Records -
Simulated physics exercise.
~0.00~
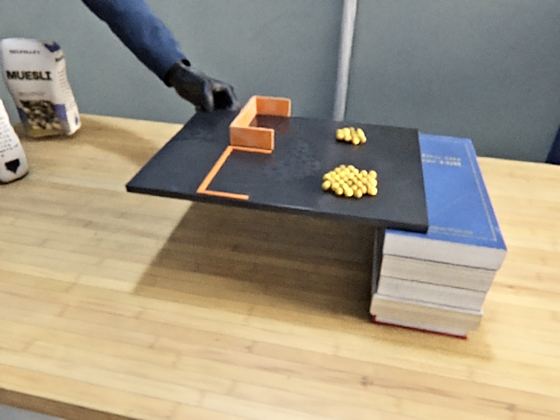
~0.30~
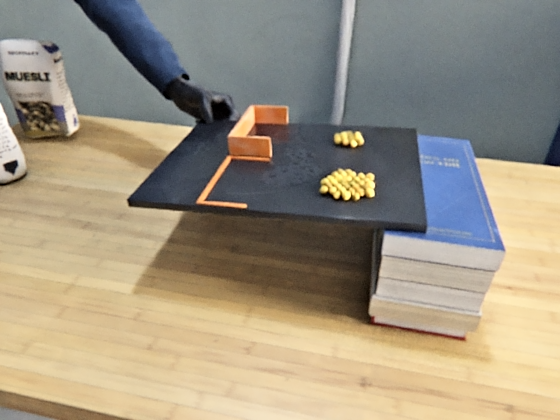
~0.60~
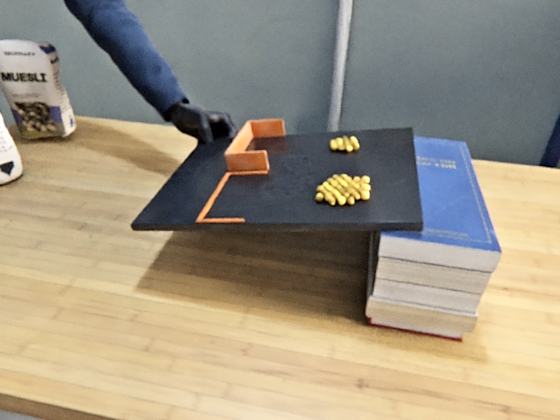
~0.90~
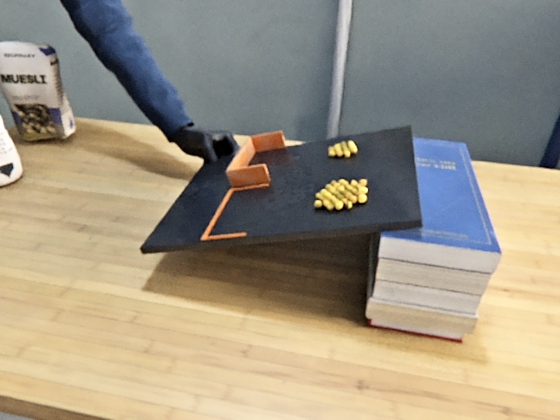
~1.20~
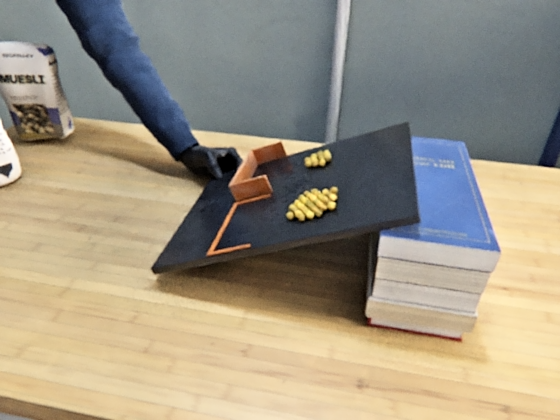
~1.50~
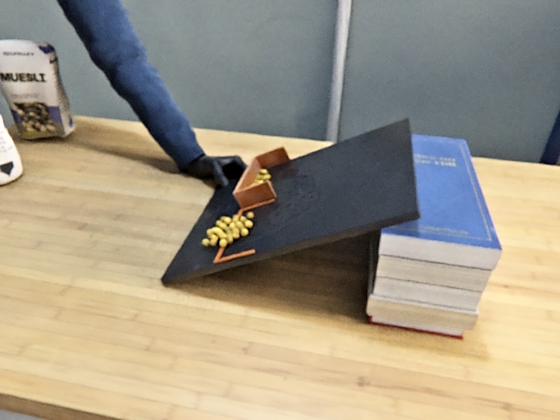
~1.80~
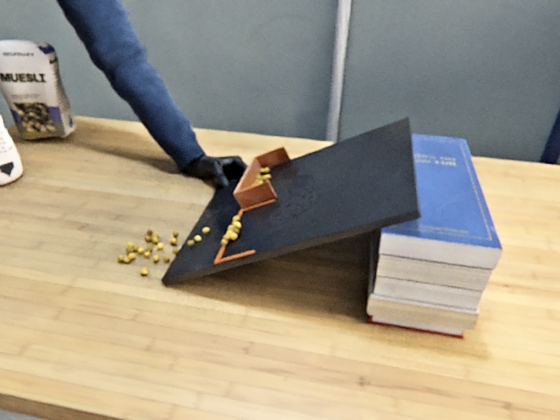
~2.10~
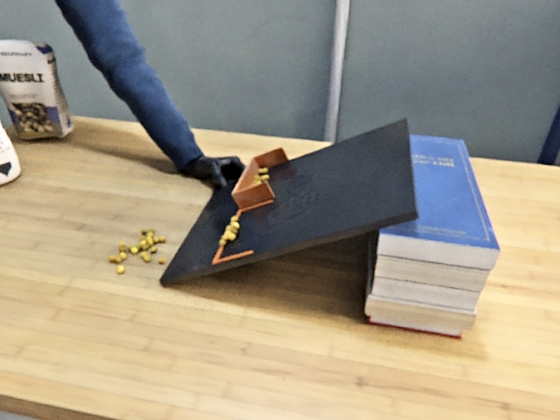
A black board, held level by a gloved hand at its left end and resting on a stack of books at its right, carries two piles of small yellow pieces on a wooden counter, seen from the front and slightly above. Orange strips stand on its left half, a low one in front and a taller, bracket-shaped one behind. The hand lowers its end to the counter, and both piles slide left down the slope. The front pile reaches the low strip and most of it spills over onto the counter, leaving some pieces behind. The back pile stays gathered behind its taller barrier.
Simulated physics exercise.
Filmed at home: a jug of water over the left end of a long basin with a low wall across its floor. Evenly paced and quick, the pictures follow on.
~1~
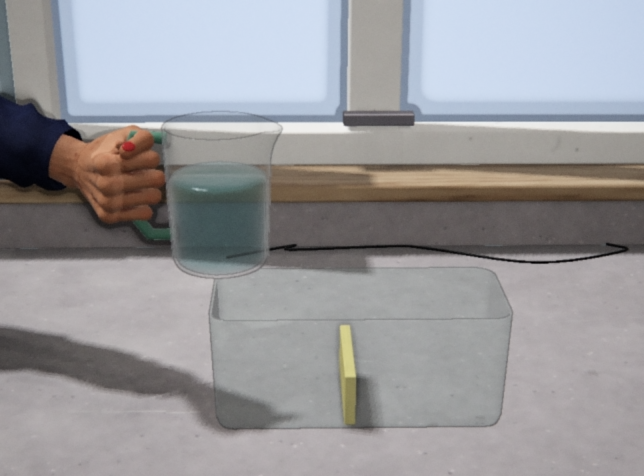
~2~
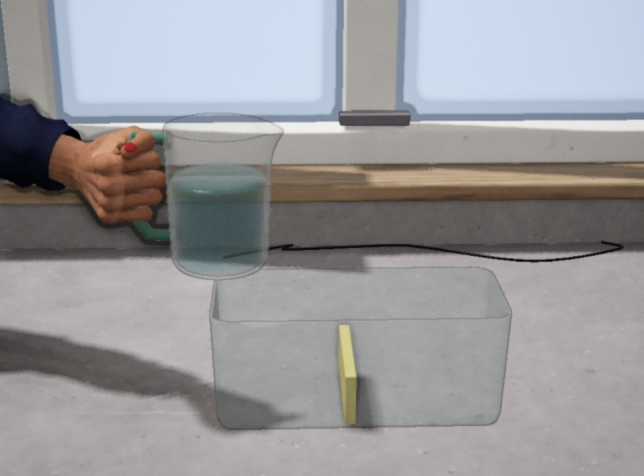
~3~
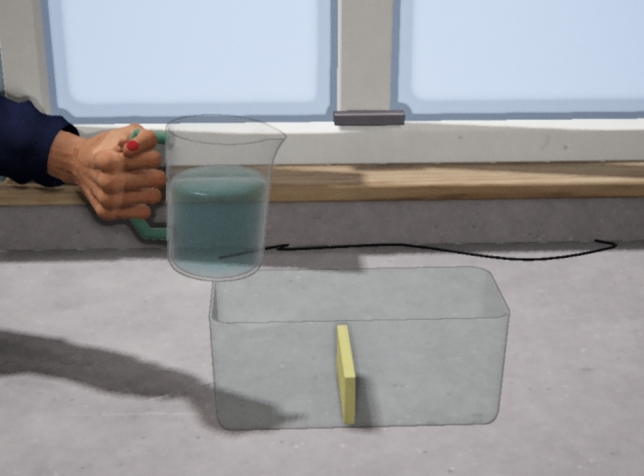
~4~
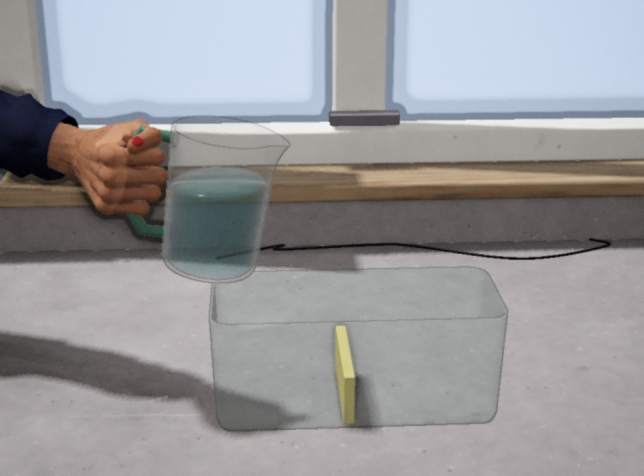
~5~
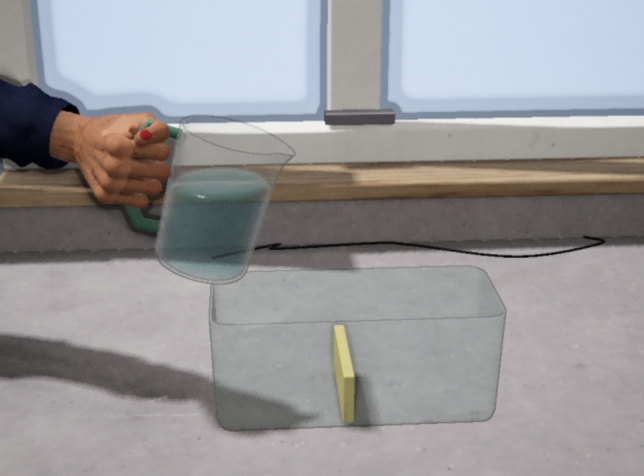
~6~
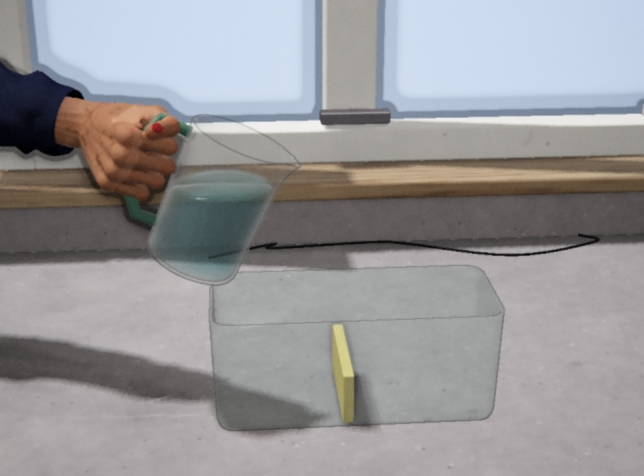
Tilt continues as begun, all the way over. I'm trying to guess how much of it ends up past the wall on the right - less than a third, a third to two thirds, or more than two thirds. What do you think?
I'd say a third to two thirds.
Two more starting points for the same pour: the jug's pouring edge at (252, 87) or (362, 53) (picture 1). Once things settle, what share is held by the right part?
Start one gives close to 15 percent, start two close to 80 percent.
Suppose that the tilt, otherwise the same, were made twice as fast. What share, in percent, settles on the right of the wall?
It comes to some 15 in a hundred.
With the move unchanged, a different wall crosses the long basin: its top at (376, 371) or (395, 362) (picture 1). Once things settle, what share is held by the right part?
Roughly 15 % and then 5 %.
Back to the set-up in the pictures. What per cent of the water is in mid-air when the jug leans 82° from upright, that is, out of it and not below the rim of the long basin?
Airborne fraction: Approx. 10 %.
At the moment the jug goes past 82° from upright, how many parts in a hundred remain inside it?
About 85 % remains.
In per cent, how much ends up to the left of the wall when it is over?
I'd put it at about 50 per cent.
A moment on, the tilt is 82° and 85 per cent is still to pour, 1 is left of the wall and 3 right of it.
Next, the tilt is 114° and 19 per cent is still to pour, 26 is left of the wall and 46 right of it.
Then the tilt is 119° and 0 per cent is still to pour, 51 is left of the wall and 48 right of it.
Later the tilt is 119° and 0 per cent is still to pour, 51 is left of the wall and 49 right of it.
In the end 51 per cent lies left of the wall, 48 right of it and 0 outside.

Description of the task -
Quote every record above exactly, leaving out any pictures.

Output of the task -
Simulated physics exercise.
~0.00~
~0.30~
~0.60~
~0.90~
~1.20~
~1.50~
~1.80~
~2.10~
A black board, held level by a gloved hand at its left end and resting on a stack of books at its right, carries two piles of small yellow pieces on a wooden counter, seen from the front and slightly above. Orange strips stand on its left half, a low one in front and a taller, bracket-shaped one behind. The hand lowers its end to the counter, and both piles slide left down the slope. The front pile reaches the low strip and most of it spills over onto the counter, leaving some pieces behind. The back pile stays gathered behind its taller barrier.
Simulated physics exercise.
Filmed at home: a jug of water over the left end of a long basin with a low wall across its floor. Evenly paced and quick, the pictures follow on.
~1~
~2~
~3~
~4~
~5~
~6~
Tilt continues as begun, all the way over. I'm trying to guess how much of it ends up past the wall on the right - less than a third, a third to two thirds, or more than two thirds. What do you think?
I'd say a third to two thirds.
Two more starting points for the same pour: the jug's pouring edge at (252, 87) or (362, 53) (picture 1). Once things settle, what share is held by the right part?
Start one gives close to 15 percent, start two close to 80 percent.
Suppose that the tilt, otherwise the same, were made twice as fast. What share, in percent, settles on the right of the wall?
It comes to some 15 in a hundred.
With the move unchanged, a different wall crosses the long basin: its top at (376, 371) or (395, 362) (picture 1). Once things settle, what share is held by the right part?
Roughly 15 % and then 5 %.
Back to the set-up in the pictures. What per cent of the water is in mid-air when the jug leans 82° from upright, that is, out of it and not below the rim of the long basin?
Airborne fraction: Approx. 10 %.
At the moment the jug goes past 82° from upright, how many parts in a hundred remain inside it?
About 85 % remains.
In per cent, how much ends up to the left of the wall when it is over?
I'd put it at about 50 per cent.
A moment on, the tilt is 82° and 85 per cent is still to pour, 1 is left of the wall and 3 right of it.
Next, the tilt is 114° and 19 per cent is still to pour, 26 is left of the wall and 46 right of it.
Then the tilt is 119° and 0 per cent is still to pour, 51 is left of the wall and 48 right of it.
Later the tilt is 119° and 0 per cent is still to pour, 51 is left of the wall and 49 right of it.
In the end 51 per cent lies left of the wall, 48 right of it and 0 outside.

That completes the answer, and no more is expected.